:: Provided data ::

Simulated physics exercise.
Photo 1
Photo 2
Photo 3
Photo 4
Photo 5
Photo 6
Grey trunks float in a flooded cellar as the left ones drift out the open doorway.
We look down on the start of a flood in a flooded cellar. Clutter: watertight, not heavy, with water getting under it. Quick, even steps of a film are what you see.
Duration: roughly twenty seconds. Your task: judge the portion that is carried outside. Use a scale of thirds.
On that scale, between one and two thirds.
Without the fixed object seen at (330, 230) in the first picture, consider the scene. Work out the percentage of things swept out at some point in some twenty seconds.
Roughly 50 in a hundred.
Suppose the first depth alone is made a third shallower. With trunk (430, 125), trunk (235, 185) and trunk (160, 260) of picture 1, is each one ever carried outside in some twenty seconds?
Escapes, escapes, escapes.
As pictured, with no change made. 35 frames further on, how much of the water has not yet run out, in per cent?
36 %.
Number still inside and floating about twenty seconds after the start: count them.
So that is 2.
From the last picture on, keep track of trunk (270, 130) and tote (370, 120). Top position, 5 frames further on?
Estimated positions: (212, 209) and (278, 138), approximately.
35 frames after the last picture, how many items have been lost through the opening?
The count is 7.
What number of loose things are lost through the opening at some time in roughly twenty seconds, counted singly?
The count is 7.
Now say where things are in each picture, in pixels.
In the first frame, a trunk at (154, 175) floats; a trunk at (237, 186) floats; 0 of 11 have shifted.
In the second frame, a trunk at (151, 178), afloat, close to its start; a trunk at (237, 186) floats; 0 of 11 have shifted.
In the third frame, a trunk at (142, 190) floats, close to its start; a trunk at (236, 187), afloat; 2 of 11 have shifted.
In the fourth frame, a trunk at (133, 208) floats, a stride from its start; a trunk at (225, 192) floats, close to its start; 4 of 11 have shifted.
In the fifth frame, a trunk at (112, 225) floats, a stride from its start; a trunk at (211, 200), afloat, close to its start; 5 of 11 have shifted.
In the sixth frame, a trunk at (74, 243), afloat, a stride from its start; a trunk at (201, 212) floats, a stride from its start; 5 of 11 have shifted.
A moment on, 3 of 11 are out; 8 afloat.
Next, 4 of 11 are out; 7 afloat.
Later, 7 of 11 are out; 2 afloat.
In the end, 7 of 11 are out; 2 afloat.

:::
:: Provided data ::

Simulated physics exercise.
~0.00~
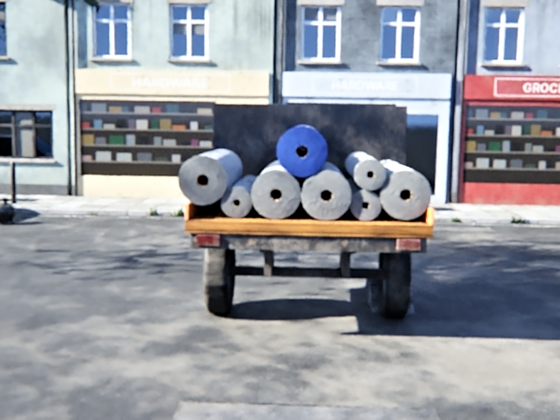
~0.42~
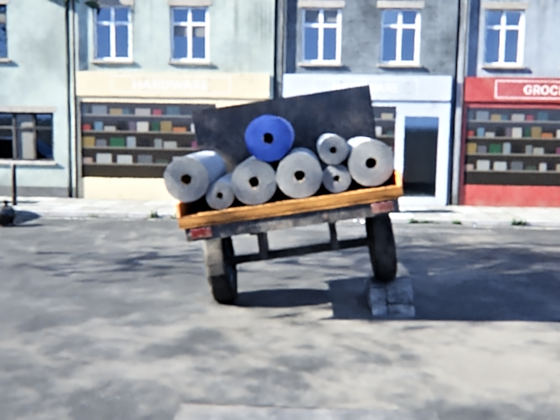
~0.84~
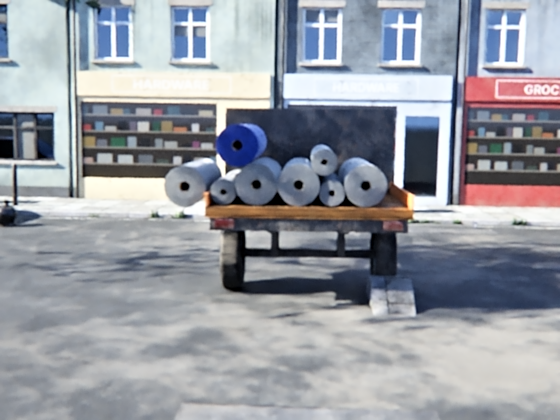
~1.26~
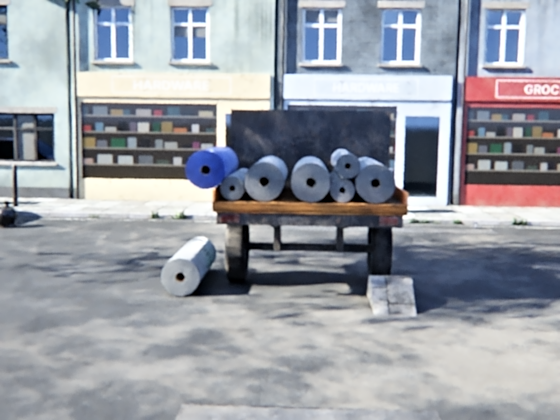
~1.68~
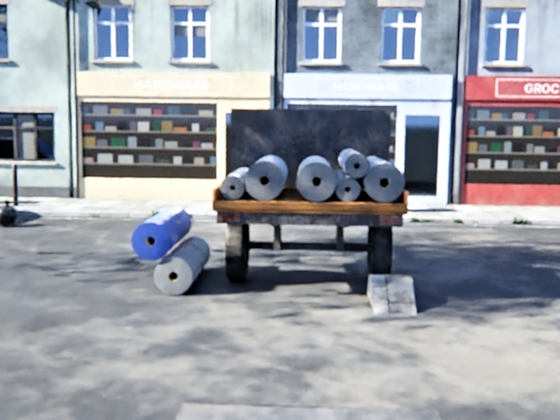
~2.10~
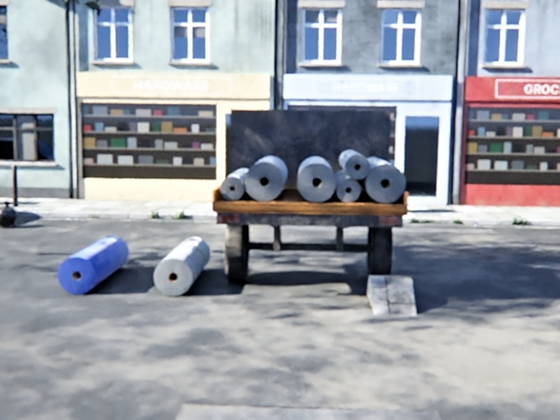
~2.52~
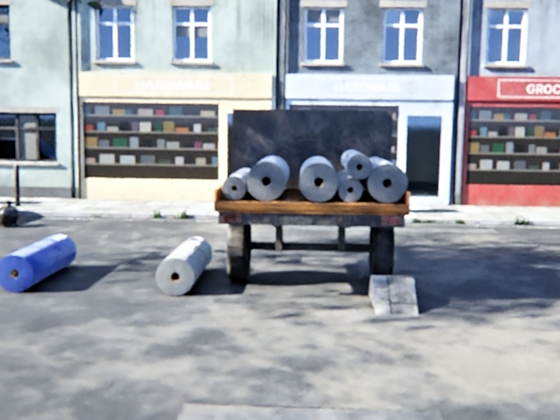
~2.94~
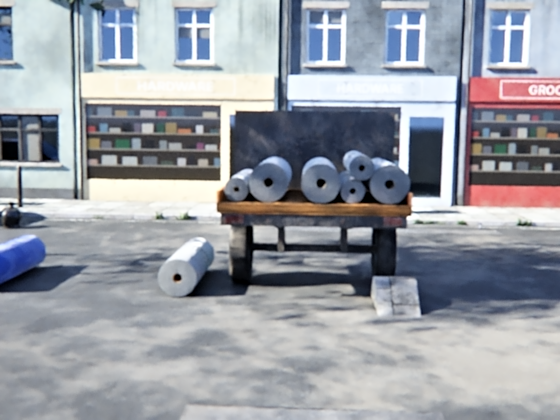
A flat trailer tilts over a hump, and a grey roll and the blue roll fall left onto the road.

:::
:: Provided data ::

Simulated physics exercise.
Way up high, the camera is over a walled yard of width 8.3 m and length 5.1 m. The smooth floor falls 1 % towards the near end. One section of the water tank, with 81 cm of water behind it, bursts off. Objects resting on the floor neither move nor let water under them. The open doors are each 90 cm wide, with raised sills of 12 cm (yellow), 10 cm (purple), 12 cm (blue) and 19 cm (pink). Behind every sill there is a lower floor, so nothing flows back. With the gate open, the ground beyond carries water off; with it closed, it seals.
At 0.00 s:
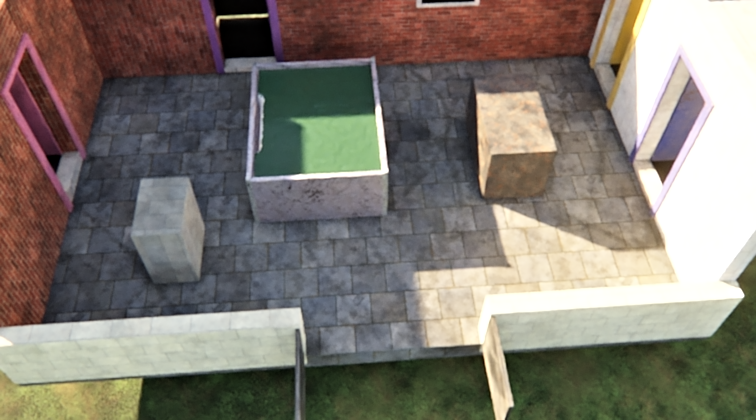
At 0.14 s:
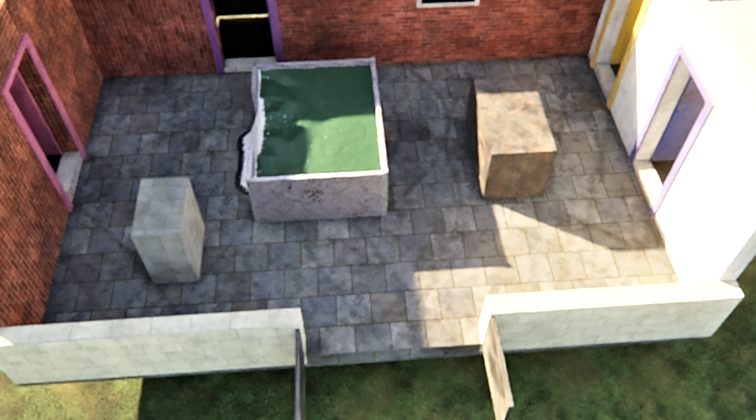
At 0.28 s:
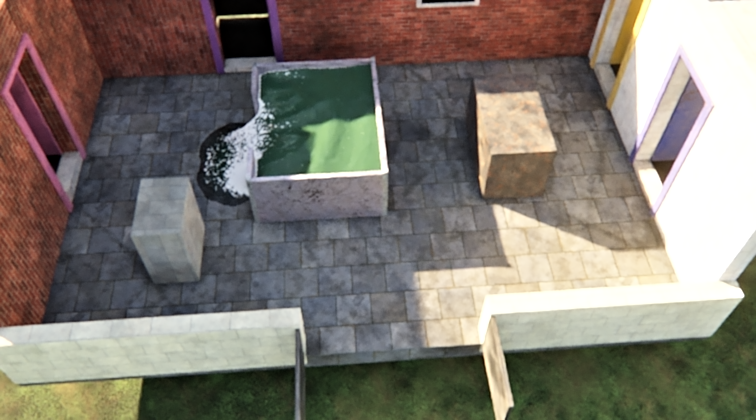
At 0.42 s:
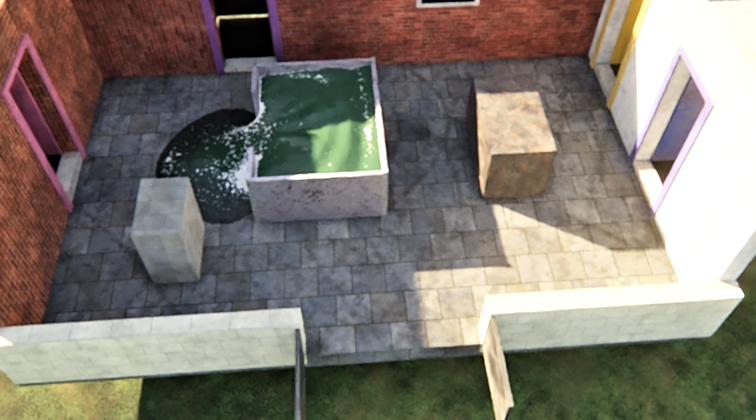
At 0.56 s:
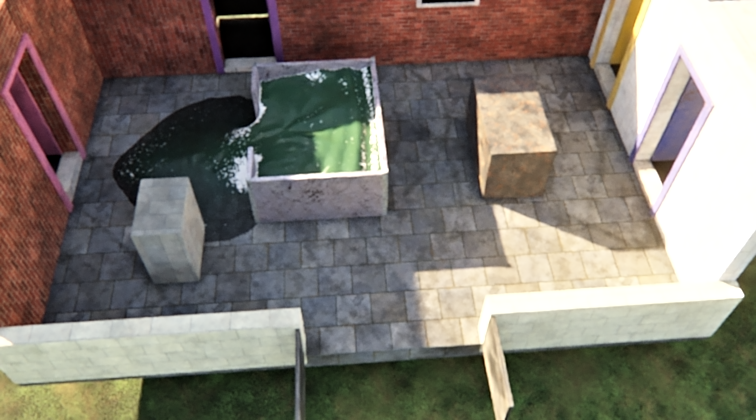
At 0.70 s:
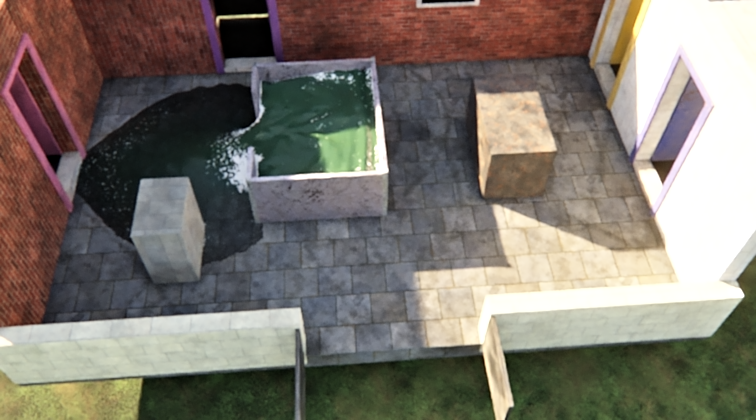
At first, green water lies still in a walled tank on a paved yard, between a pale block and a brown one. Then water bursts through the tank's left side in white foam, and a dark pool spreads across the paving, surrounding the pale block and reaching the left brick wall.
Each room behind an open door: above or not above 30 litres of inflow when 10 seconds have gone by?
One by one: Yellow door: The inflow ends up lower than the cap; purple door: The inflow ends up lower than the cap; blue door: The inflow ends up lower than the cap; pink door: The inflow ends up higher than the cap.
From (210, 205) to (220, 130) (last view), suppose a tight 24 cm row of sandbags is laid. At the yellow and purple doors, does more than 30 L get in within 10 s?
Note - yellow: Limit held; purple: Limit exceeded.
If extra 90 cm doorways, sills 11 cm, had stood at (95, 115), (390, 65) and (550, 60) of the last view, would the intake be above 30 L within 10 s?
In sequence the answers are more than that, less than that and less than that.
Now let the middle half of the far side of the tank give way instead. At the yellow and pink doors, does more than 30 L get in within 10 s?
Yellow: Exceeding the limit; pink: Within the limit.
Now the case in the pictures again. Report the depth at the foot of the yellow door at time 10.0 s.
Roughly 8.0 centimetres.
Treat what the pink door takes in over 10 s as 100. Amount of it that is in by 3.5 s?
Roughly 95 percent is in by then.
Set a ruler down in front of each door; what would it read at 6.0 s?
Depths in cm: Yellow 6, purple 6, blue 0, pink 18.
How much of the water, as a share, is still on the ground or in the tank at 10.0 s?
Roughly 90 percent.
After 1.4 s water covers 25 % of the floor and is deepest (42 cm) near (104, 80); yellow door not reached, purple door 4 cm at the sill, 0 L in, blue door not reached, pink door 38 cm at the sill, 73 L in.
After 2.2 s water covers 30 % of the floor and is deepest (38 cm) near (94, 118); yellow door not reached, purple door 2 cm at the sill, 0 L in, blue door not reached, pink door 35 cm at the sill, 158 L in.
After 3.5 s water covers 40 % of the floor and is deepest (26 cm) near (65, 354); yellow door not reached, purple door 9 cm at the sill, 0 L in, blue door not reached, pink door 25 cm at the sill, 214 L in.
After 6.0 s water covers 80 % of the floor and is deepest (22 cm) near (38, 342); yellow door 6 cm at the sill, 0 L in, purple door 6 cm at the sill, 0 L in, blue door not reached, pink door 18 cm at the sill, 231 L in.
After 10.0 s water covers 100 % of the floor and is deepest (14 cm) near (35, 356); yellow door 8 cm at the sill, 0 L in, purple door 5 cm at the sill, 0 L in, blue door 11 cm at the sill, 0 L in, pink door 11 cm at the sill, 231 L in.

:::

* **Problem to solve**
Copy all lines from the listing that contain "under".

* **Full answer**
We look down on the start of a flood in a flooded cellar. Clutter: watertight, not heavy, with water getting under it. Quick, even steps of a film are what you see.
Way up high, the camera is over a walled yard of width 8.3 m and length 5.1 m. The smooth floor falls 1 % towards the near end. One section of the water tank, with 81 cm of water behind it, bursts off. Objects resting on the floor neither move nor let water under them. The open doors are each 90 cm wide, with raised sills of 12 cm (yellow), 10 cm (purple), 12 cm (blue) and 19 cm (pink). Behind every sill there is a lower floor, so nothing flows back. With the gate open, the ground beyond carries water off; with it closed, it seals.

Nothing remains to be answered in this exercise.